INFORMATION PROVIDED:
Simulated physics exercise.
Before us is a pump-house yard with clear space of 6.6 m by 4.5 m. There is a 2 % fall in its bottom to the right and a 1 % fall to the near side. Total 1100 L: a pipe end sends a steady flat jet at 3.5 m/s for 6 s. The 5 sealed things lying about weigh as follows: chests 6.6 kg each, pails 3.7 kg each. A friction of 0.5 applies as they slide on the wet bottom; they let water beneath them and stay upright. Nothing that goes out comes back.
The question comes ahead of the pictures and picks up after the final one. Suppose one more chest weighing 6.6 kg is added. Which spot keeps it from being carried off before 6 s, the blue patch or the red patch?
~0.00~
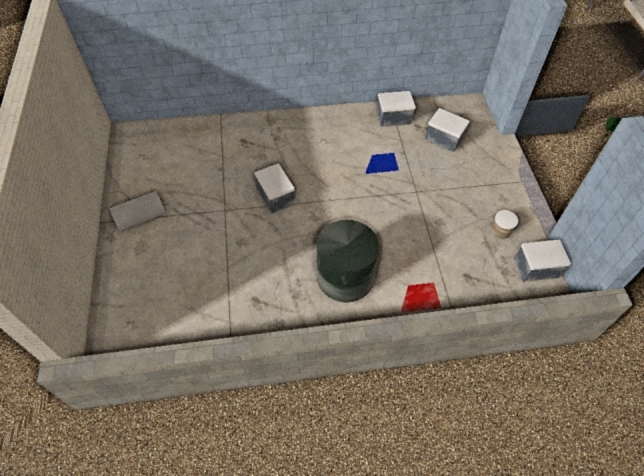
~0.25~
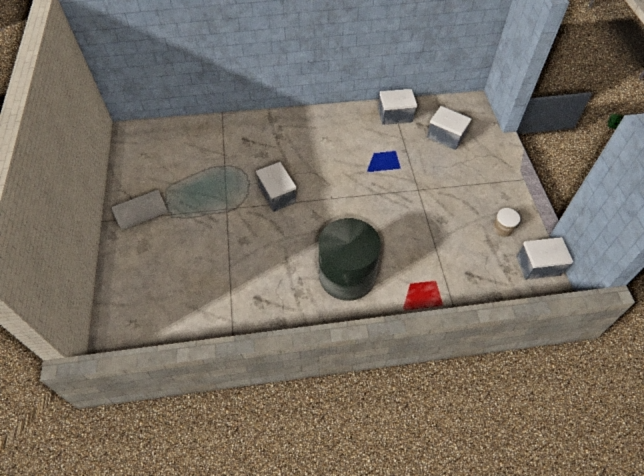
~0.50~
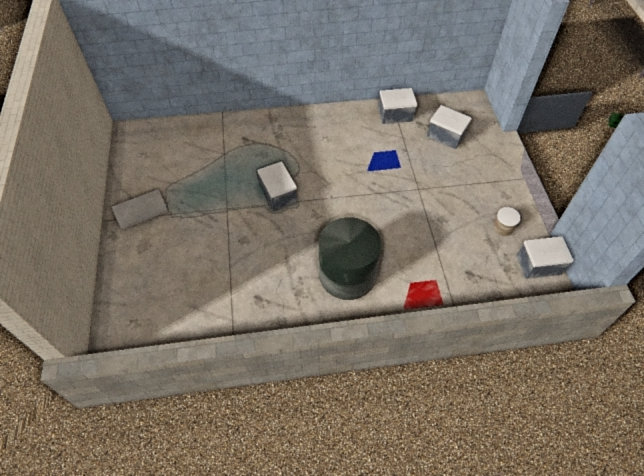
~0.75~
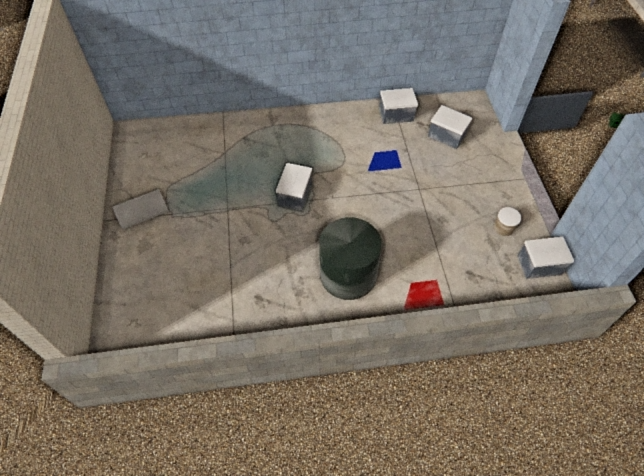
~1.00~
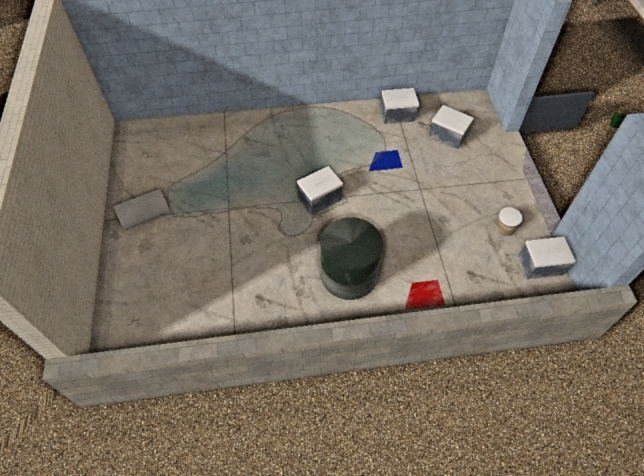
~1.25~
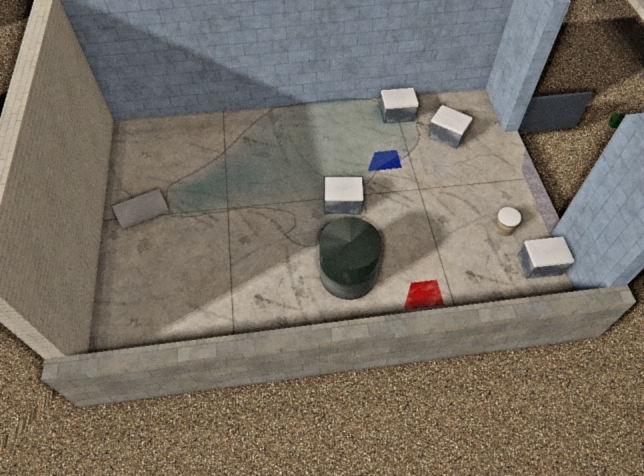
The red patch.
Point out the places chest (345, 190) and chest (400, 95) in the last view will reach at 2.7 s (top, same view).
Near (371, 196) and (481, 76).
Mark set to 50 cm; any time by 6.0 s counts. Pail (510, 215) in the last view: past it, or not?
Verdict: Stays inside the line.
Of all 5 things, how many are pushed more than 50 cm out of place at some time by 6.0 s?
The total is 4.
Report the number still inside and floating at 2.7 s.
At that point I count 2.
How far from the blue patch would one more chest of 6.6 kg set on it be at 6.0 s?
Distance: Approx. 250 cm.
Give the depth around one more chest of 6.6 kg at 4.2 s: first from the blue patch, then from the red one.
In turn 4 and 0 cm.
After 1.8 s on blue it would be 33 cm off in 4 cm of water; on red it would be 0 cm off in 0 cm of water.
After 2.7 s on blue it would be 151 cm off in 4 cm of water; on red it would be 0 cm off in 0 cm of water.
After 4.2 s on blue it would be 235 cm off in 4 cm of water; on red it would be 0 cm off in 0 cm of water.
After 6.0 s on blue it would be 267 cm off in 5 cm of water; on red it would be 0 cm off in 0 cm of water.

EXERCISE:
List all lines where "comes" occurs.

WORKED SOLUTION:
Before us is a pump-house yard with clear space of 6.6 m by 4.5 m. There is a 2 % fall in its bottom to the right and a 1 % fall to the near side. Total 1100 L: a pipe end sends a steady flat jet at 3.5 m/s for 6 s. The 5 sealed things lying about weigh as follows: chests 6.6 kg each, pails 3.7 kg each. A friction of 0.5 applies as they slide on the wet bottom; they let water beneath them and stay upright. Nothing that goes out comes back.
The question comes ahead of the pictures and picks up after the final one. Suppose one more chest weighing 6.6 kg is added. Which spot keeps it from being carried off before 6 s, the blue patch or the red patch?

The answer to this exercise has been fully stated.